## [To be done]
Write out the listing below in full and exactly, leaving out every picture.

## [Data provided]
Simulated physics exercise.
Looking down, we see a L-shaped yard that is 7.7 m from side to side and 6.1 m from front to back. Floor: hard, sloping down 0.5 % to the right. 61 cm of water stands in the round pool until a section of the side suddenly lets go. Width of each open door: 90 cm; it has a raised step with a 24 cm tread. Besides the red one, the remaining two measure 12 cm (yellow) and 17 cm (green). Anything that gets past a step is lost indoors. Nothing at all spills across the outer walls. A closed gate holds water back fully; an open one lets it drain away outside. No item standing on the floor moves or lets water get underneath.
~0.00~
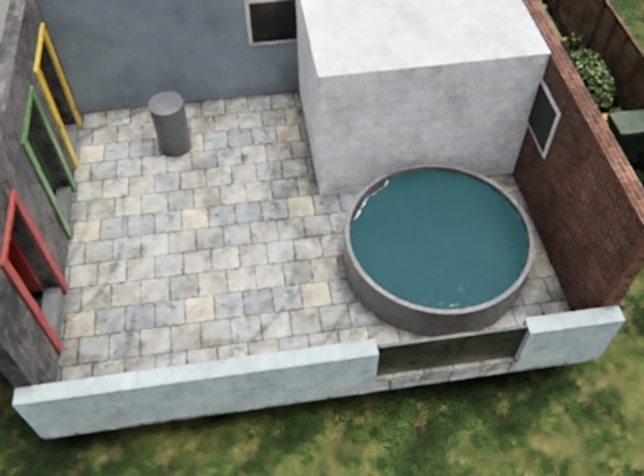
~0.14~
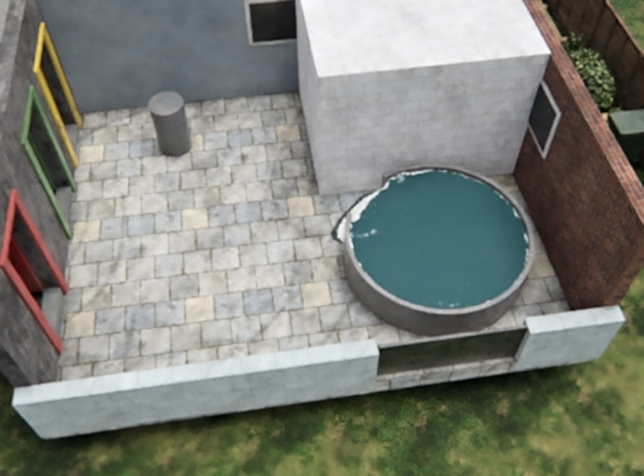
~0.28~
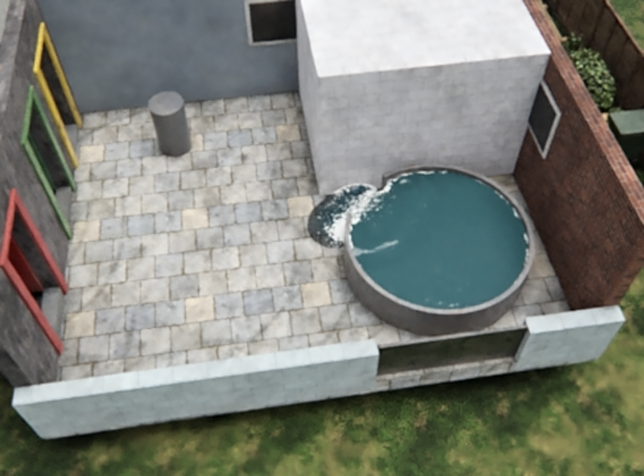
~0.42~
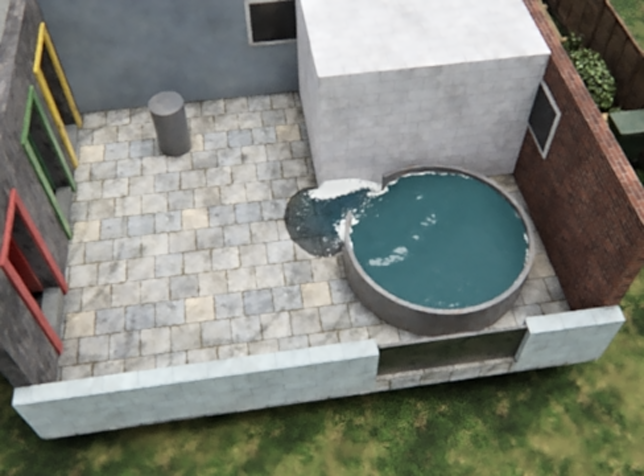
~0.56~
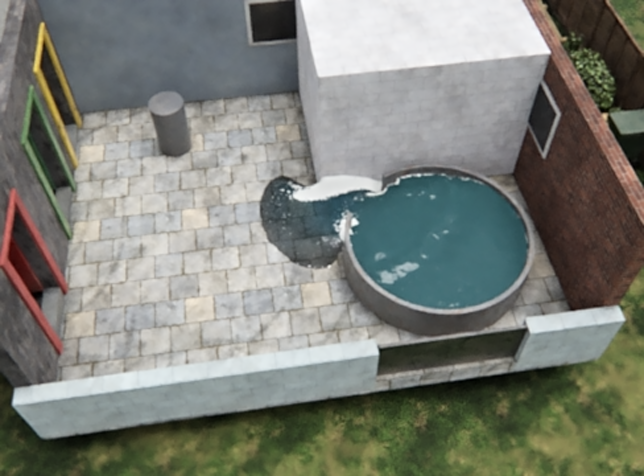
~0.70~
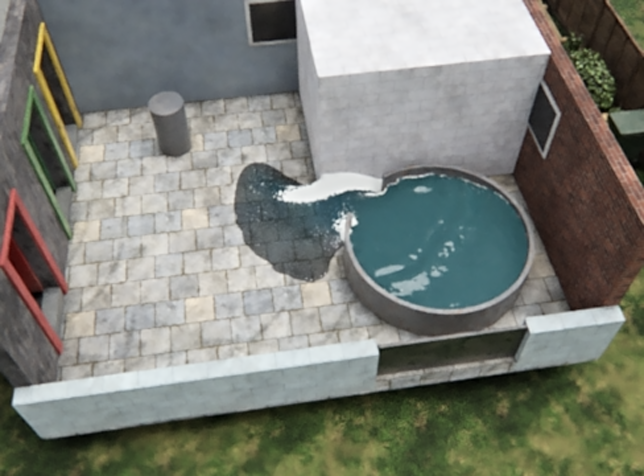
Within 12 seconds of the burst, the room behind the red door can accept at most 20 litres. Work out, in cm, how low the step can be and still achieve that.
It can be no lower than about 11.5 cm.
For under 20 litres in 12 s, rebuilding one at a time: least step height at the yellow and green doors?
Close to 10.5 cm (yellow) and close to 14.5 cm (green).
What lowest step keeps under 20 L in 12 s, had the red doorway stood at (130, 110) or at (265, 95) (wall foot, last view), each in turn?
About 10.0 cm, then about 8.0 cm.
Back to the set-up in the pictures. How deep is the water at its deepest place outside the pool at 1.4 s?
About 49 cm at most.
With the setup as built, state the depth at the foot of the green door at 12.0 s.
About 11.0 centimetres.
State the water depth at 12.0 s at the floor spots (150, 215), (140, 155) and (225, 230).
The depths come to about 10, 9 and 7 cm.
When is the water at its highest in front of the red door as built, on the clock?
Around 2.8 s, give or take.
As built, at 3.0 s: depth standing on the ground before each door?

## [Complete output]
Simulated physics exercise.
Looking down, we see a L-shaped yard that is 7.7 m from side to side and 6.1 m from front to back. Floor: hard, sloping down 0.5 % to the right. 61 cm of water stands in the round pool until a section of the side suddenly lets go. Width of each open door: 90 cm; it has a raised step with a 24 cm tread. Besides the red one, the remaining two measure 12 cm (yellow) and 17 cm (green). Anything that gets past a step is lost indoors. Nothing at all spills across the outer walls. A closed gate holds water back fully; an open one lets it drain away outside. No item standing on the floor moves or lets water get underneath.
~0.00~
~0.14~
~0.28~
~0.42~
~0.56~
~0.70~
Within 12 seconds of the burst, the room behind the red door can accept at most 20 litres. Work out, in cm, how low the step can be and still achieve that.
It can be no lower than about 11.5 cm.
For under 20 litres in 12 s, rebuilding one at a time: least step height at the yellow and green doors?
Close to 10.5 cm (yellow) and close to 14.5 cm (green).
What lowest step keeps under 20 L in 12 s, had the red doorway stood at (130, 110) or at (265, 95) (wall foot, last view), each in turn?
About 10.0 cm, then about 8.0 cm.
Back to the set-up in the pictures. How deep is the water at its deepest place outside the pool at 1.4 s?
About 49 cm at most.
With the setup as built, state the depth at the foot of the green door at 12.0 s.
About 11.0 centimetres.
State the water depth at 12.0 s at the floor spots (150, 215), (140, 155) and (225, 230).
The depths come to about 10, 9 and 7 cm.
When is the water at its highest in front of the red door as built, on the clock?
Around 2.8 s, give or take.
As built, at 3.0 s: depth standing on the ground before each door?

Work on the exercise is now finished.